Aim :: Leave out the pictures and repeat the rest of the material exactly.

======== Provided material

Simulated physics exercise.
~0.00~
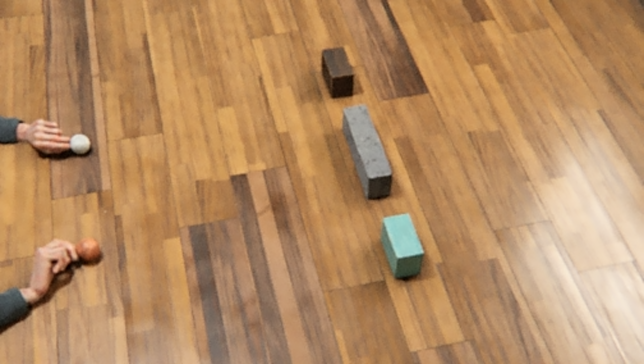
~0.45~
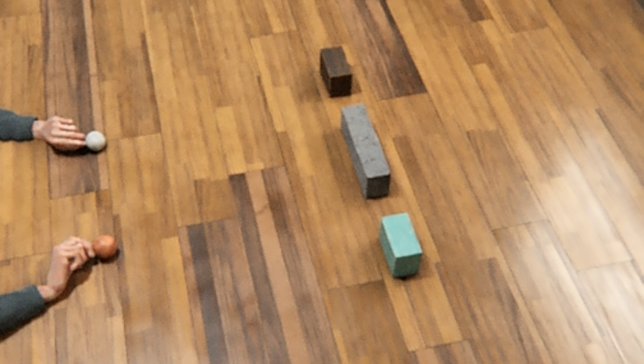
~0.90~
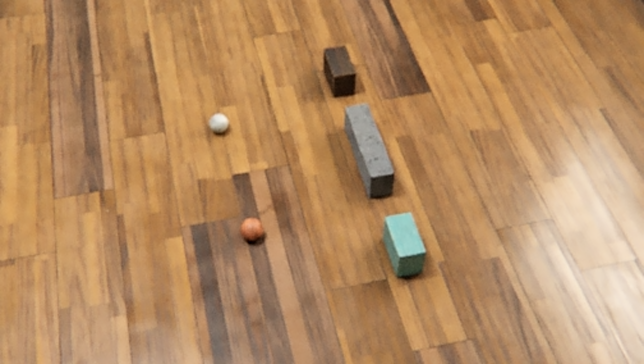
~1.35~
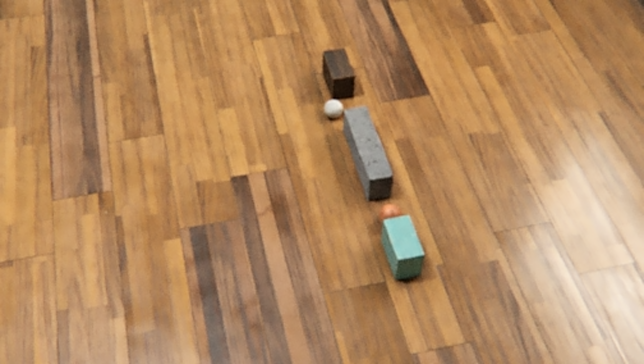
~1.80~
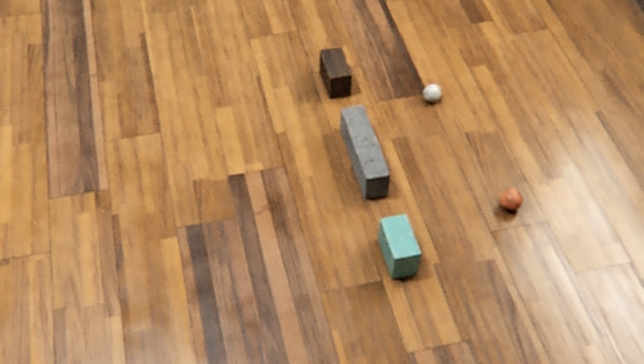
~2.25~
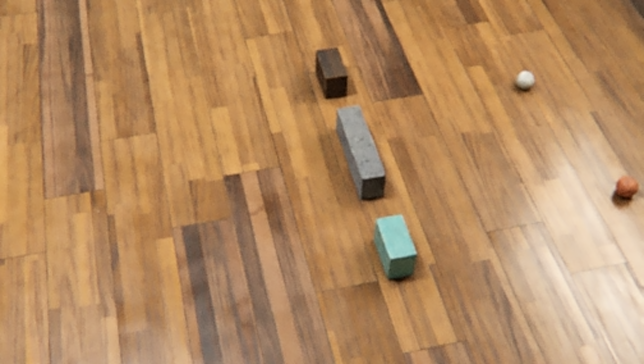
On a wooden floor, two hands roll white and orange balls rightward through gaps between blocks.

================

Answer below ::
Simulated physics exercise.
~0.00~
~0.45~
~0.90~
~1.35~
~1.80~
~2.25~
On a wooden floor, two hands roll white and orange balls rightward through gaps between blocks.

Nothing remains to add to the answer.